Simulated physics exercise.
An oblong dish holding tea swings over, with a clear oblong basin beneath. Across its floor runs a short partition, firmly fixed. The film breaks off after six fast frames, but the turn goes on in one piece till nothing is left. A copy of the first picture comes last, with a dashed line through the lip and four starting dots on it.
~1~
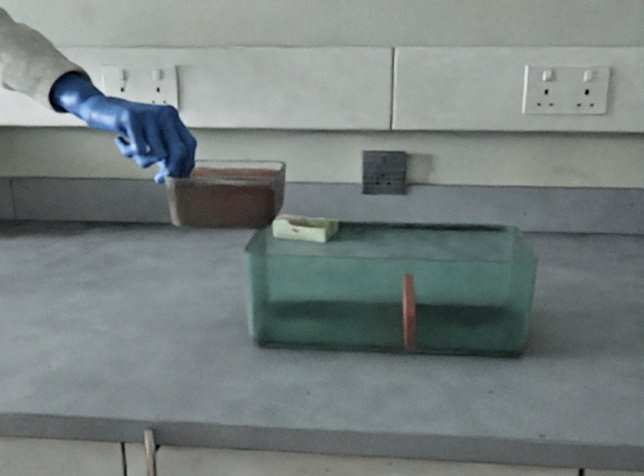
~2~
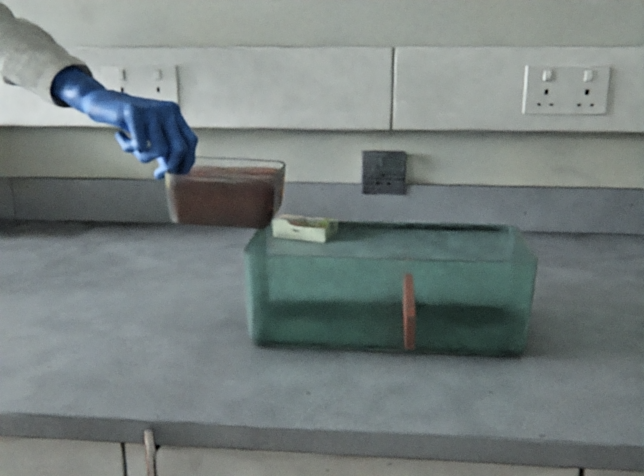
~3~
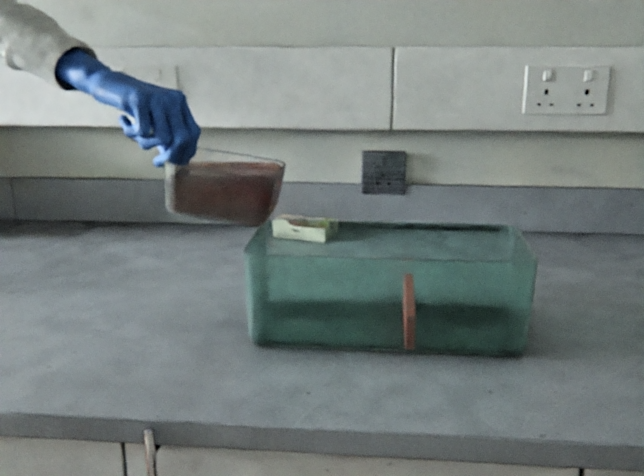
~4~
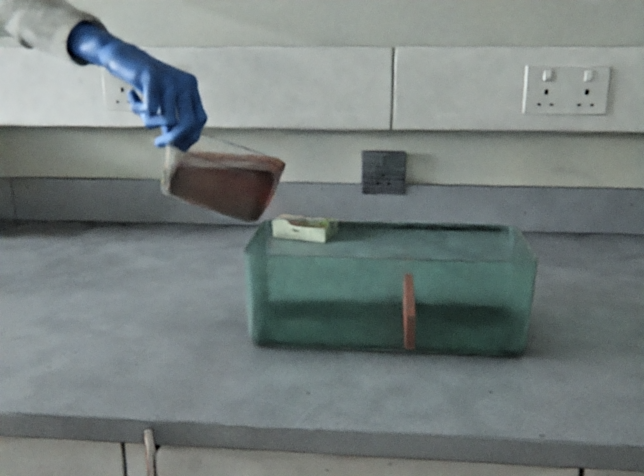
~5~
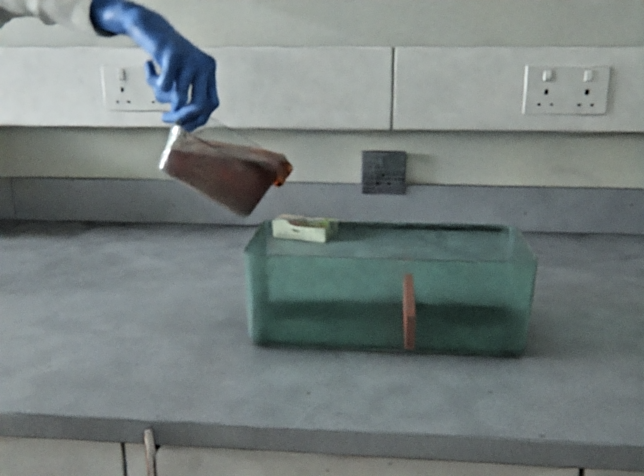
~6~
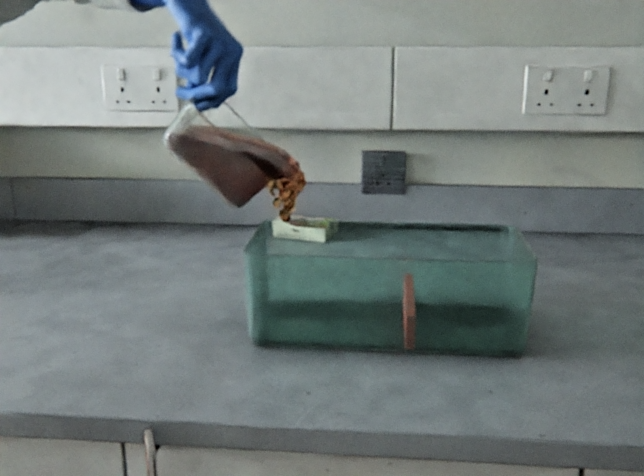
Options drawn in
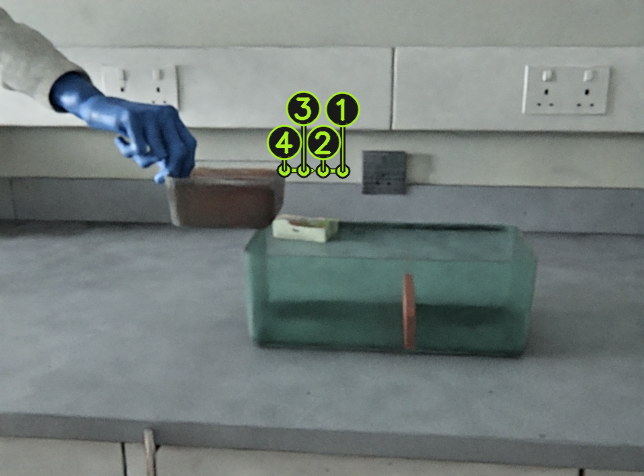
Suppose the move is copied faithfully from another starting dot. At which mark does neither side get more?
Dot 2.
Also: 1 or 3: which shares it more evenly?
1.
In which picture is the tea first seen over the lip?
In picture 4.
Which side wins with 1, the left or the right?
The right one.
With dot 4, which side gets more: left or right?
The left one.
On the marked copy, 1 at (342, 171); 2 at (323, 170); 3 at (303, 170); 4 at (284, 170).
With 1, about 33 % ends left of the wall and 65 % right of it.
With 2, about 52 % ends left of the wall and 46 % right of it.
With 3, about 73 % ends left of the wall and 16 % right of it; 11 % is lost outside.
With 4, about 88 % ends left of the wall and 10 % right of it; 3 % is lost outside.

THE REQUEST: Word for word, quote the lines above. Omit the pictures.

ANSWER TO THE TASK:
Simulated physics exercise.
An oblong dish holding tea swings over, with a clear oblong basin beneath. Across its floor runs a short partition, firmly fixed. The film breaks off after six fast frames, but the turn goes on in one piece till nothing is left. A copy of the first picture comes last, with a dashed line through the lip and four starting dots on it.
~1~
~2~
~3~
~4~
~5~
~6~
Options drawn in
Suppose the move is copied faithfully from another starting dot. At which mark does neither side get more?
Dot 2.
Also: 1 or 3: which shares it more evenly?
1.
In which picture is the tea first seen over the lip?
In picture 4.
Which side wins with 1, the left or the right?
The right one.
With dot 4, which side gets more: left or right?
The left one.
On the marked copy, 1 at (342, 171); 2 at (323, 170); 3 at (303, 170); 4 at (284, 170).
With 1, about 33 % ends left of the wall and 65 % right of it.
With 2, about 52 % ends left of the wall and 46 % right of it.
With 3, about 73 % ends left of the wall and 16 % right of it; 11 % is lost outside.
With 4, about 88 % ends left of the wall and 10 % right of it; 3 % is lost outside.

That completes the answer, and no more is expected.